-- Begin RECORDS PROVIDED --

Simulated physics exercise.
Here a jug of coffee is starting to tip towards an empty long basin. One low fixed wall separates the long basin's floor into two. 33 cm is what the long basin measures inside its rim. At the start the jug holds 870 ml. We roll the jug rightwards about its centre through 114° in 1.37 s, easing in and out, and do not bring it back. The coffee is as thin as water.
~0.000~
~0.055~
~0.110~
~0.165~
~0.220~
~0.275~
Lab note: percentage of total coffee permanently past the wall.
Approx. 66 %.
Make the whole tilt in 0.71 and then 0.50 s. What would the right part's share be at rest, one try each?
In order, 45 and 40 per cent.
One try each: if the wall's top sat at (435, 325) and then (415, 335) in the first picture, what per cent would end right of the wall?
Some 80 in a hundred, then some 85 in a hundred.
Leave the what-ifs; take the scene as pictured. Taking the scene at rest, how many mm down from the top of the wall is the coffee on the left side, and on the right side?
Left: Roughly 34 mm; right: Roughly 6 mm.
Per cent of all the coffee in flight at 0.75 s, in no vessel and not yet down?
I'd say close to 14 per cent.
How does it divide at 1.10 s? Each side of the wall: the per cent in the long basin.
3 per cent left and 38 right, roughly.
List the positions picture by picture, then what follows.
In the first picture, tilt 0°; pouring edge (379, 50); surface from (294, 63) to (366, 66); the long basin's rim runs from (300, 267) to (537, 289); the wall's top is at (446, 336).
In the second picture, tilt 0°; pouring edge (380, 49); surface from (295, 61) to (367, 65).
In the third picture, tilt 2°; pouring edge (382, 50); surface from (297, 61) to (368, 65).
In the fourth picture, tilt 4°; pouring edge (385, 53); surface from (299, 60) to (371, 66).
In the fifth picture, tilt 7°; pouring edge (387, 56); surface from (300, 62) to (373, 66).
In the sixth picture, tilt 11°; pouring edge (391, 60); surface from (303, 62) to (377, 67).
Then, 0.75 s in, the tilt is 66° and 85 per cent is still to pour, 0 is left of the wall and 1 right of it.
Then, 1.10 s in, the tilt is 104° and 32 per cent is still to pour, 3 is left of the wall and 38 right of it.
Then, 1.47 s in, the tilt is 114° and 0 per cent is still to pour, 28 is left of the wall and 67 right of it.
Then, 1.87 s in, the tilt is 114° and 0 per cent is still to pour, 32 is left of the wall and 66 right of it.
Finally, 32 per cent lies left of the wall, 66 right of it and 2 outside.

-- End RECORDS PROVIDED --
-- Begin RECORDS PROVIDED --

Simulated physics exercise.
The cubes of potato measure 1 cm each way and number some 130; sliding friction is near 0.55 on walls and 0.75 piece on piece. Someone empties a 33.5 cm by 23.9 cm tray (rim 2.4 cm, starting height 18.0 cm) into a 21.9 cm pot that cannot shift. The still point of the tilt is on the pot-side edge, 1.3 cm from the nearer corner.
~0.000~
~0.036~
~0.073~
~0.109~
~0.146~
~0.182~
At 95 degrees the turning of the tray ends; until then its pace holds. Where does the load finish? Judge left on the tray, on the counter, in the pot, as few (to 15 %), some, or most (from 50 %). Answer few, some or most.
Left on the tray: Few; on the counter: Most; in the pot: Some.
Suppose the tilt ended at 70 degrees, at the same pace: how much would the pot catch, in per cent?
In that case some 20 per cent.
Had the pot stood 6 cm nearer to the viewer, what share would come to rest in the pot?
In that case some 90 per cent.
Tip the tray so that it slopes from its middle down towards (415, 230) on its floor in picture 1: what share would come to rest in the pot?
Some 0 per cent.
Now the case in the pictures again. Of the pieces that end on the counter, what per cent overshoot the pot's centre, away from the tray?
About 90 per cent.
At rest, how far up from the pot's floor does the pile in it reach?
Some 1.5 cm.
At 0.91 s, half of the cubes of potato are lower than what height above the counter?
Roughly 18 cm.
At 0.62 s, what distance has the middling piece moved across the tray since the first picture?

-- End RECORDS PROVIDED --
-- Begin RECORDS PROVIDED --

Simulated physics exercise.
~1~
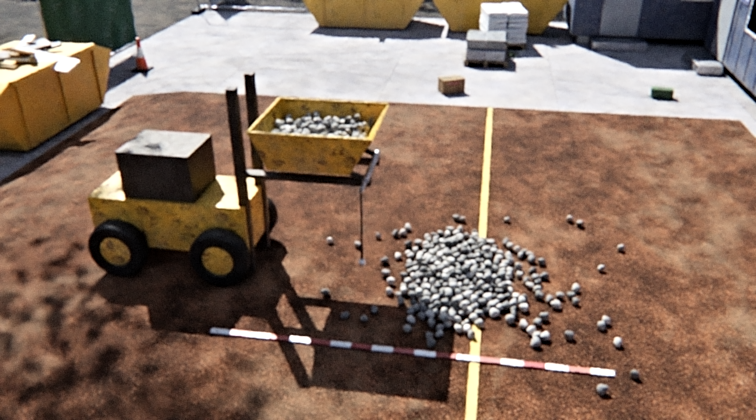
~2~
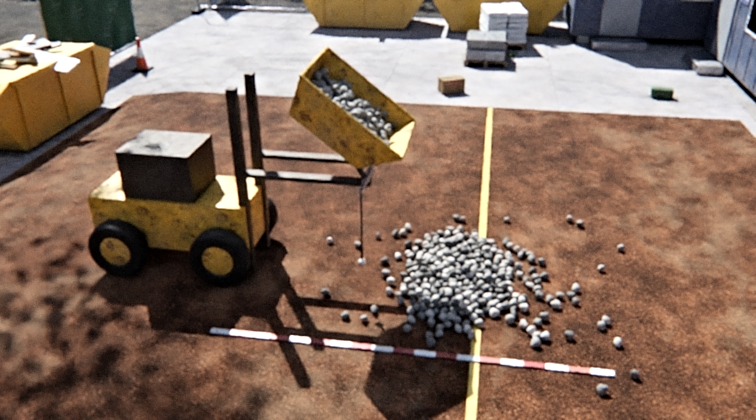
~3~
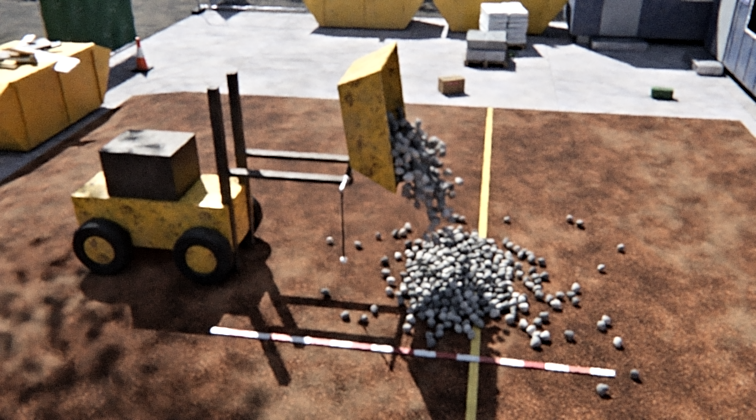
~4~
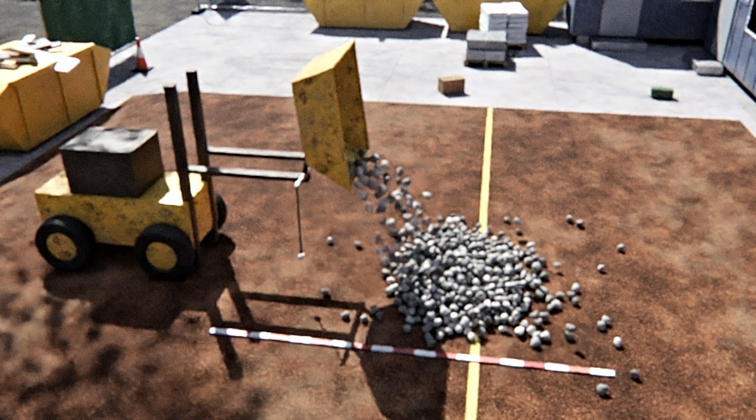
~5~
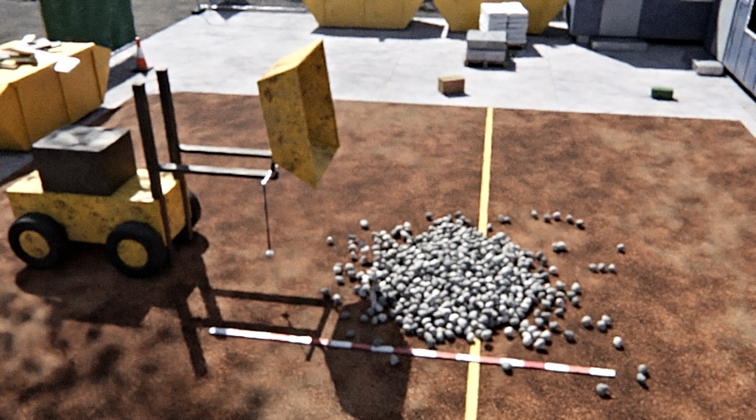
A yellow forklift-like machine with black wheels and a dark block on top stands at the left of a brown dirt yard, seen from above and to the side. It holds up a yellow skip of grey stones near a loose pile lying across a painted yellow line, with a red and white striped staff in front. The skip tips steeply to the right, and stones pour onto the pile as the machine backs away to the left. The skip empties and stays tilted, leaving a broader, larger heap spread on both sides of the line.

-- End RECORDS PROVIDED --

YOUR GOAL => The lines above from the one containing "At rest, how far" through the one containing "At 0.62 s, what" are to be set down exactly, and no others.

REPLY TO THE TASK =>
At rest, how far up from the pot's floor does the pile in it reach?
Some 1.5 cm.
At 0.91 s, half of the cubes of potato are lower than what height above the counter?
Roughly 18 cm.
At 0.62 s, what distance has the middling piece moved across the tray since the first picture?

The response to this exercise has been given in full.